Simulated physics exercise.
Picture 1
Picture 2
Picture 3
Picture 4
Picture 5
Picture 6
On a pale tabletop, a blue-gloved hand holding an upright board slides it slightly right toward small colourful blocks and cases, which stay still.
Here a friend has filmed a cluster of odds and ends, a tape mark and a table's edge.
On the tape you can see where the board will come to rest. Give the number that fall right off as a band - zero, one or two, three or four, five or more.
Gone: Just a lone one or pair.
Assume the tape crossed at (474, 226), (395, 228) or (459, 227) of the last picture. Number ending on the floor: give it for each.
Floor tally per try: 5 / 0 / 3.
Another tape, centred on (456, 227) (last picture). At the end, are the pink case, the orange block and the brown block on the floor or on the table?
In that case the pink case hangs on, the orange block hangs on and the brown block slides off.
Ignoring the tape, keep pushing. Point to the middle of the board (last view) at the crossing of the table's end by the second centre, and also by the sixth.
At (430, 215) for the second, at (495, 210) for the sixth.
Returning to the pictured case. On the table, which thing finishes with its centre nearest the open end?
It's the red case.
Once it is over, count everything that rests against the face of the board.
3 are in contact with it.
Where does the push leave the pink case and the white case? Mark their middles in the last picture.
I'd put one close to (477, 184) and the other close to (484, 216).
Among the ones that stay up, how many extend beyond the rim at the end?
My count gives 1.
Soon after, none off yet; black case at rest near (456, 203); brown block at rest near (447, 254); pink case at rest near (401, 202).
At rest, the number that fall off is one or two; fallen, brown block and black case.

---+---

# The problem
Print only the lines from the top of the data above down to the line holding "Here a friend", inclusive.

# Written answer
Simulated physics exercise.
Picture 1
Picture 2
Picture 3
Picture 4
Picture 5
Picture 6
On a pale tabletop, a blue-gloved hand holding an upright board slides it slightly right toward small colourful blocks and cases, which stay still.
Here a friend has filmed a cluster of odds and ends, a tape mark and a table's edge.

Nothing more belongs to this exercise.